* Short task
Restate the whole listing word for word. Pictures are left out.

* Recorded information
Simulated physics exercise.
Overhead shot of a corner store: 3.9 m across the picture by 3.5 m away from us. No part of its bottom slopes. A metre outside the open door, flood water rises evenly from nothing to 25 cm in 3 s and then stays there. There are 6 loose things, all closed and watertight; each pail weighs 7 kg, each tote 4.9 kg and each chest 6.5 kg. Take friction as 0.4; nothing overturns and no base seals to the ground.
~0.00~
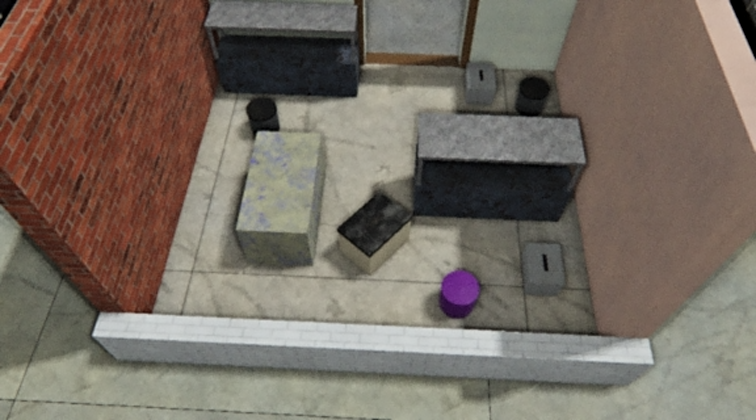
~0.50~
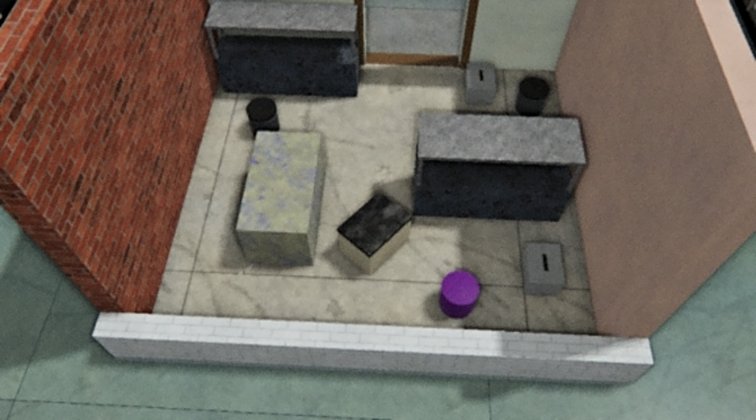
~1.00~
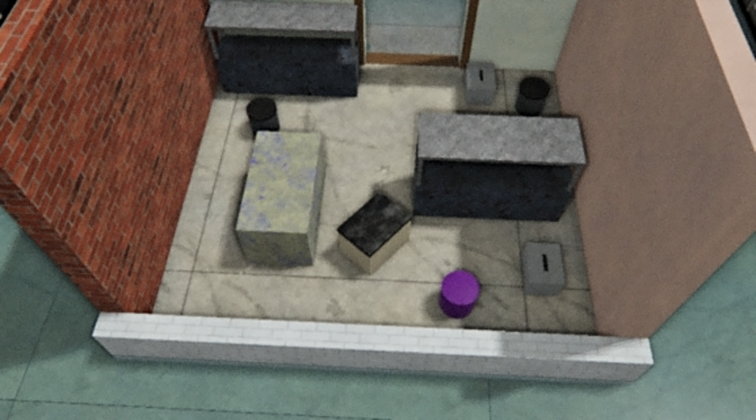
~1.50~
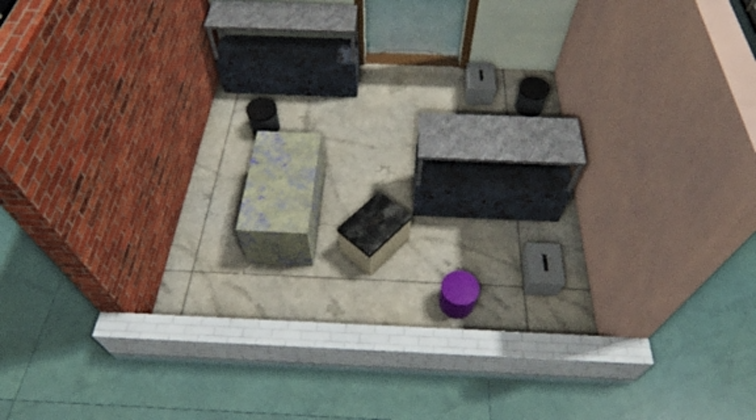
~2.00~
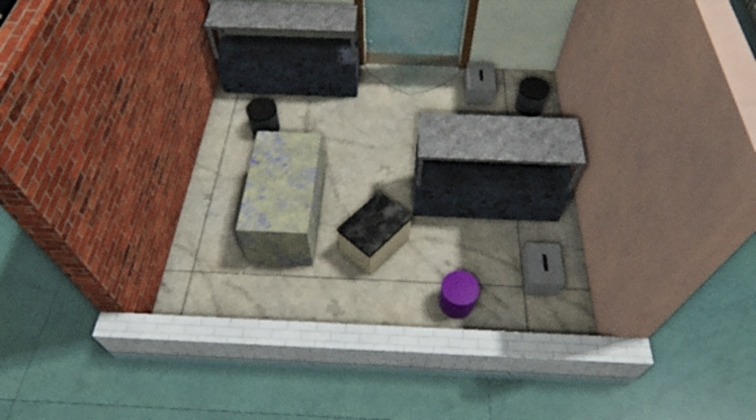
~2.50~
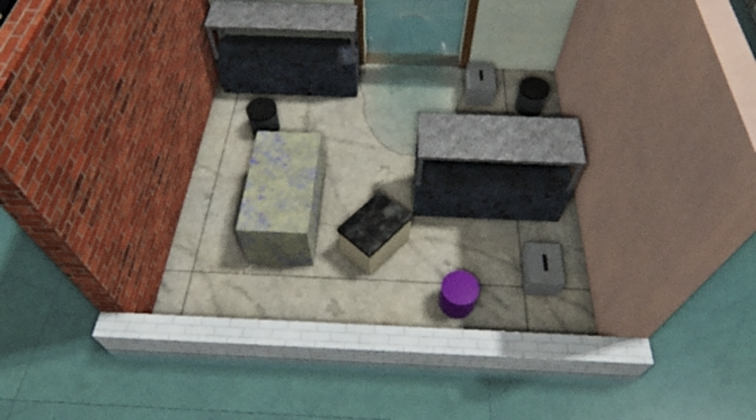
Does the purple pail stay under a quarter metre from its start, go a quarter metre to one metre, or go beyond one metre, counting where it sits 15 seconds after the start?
It gets pushed a bit.
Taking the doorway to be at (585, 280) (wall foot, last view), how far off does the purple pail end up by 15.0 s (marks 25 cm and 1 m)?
That would leave the purple pail a long way off.
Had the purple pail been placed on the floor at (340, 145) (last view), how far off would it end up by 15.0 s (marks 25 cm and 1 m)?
Outcome - it covers a small distance.
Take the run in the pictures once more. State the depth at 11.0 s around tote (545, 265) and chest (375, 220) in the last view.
I'd estimate 14 cm for the first and 14 cm for the second.
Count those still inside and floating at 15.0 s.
Total: 6.
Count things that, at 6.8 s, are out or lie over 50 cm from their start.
The number I get is 1.
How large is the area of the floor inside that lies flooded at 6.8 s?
Near 11.0 m2 in all.
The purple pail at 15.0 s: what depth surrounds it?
I'd put it at about 21 cm.
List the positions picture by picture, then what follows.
The first frame shows the purple pail at (460, 288) rests on the ground; water covers 0.0 m2; 0 of 6 have shifted.
The second frame shows the purple pail at (460, 288) rests on the ground; water covers 0.0 m2; 0 of 6 have shifted.
The third frame shows the purple pail at (460, 288), on the bottom; 0.0 m2 under water; 0 of 6 have shifted.
The fourth frame shows the purple pail at (460, 288), on the bottom; water covers 0.0 m2; 0 of 6 have shifted.
The fifth frame shows the purple pail at (460, 288) rests on the ground; water covers 0.3 m2; 0 of 6 have shifted.
The sixth frame shows the purple pail at (460, 288), on the bottom; water covers 1.2 m2; 0 of 6 have shifted.
After 3.5 s the purple pail is near (460, 288), 0.0 m from its start, aground; 0 afloat.
After 6.8 s the purple pail is near (500, 268), 0.4 m from its start, aground; 3 afloat.
After 11.0 s the purple pail is near (508, 267), 0.4 m from its start, afloat; 6 afloat.
After 15.0 s the purple pail is near (542, 289), 0.6 m from its start, afloat; 6 afloat.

* Final answer
Simulated physics exercise.
Overhead shot of a corner store: 3.9 m across the picture by 3.5 m away from us. No part of its bottom slopes. A metre outside the open door, flood water rises evenly from nothing to 25 cm in 3 s and then stays there. There are 6 loose things, all closed and watertight; each pail weighs 7 kg, each tote 4.9 kg and each chest 6.5 kg. Take friction as 0.4; nothing overturns and no base seals to the ground.
~0.00~
~0.50~
~1.00~
~1.50~
~2.00~
~2.50~
Does the purple pail stay under a quarter metre from its start, go a quarter metre to one metre, or go beyond one metre, counting where it sits 15 seconds after the start?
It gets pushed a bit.
Taking the doorway to be at (585, 280) (wall foot, last view), how far off does the purple pail end up by 15.0 s (marks 25 cm and 1 m)?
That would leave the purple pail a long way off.
Had the purple pail been placed on the floor at (340, 145) (last view), how far off would it end up by 15.0 s (marks 25 cm and 1 m)?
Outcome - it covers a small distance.
Take the run in the pictures once more. State the depth at 11.0 s around tote (545, 265) and chest (375, 220) in the last view.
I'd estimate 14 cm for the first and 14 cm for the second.
Count those still inside and floating at 15.0 s.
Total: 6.
Count things that, at 6.8 s, are out or lie over 50 cm from their start.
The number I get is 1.
How large is the area of the floor inside that lies flooded at 6.8 s?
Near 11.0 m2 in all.
The purple pail at 15.0 s: what depth surrounds it?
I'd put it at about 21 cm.
List the positions picture by picture, then what follows.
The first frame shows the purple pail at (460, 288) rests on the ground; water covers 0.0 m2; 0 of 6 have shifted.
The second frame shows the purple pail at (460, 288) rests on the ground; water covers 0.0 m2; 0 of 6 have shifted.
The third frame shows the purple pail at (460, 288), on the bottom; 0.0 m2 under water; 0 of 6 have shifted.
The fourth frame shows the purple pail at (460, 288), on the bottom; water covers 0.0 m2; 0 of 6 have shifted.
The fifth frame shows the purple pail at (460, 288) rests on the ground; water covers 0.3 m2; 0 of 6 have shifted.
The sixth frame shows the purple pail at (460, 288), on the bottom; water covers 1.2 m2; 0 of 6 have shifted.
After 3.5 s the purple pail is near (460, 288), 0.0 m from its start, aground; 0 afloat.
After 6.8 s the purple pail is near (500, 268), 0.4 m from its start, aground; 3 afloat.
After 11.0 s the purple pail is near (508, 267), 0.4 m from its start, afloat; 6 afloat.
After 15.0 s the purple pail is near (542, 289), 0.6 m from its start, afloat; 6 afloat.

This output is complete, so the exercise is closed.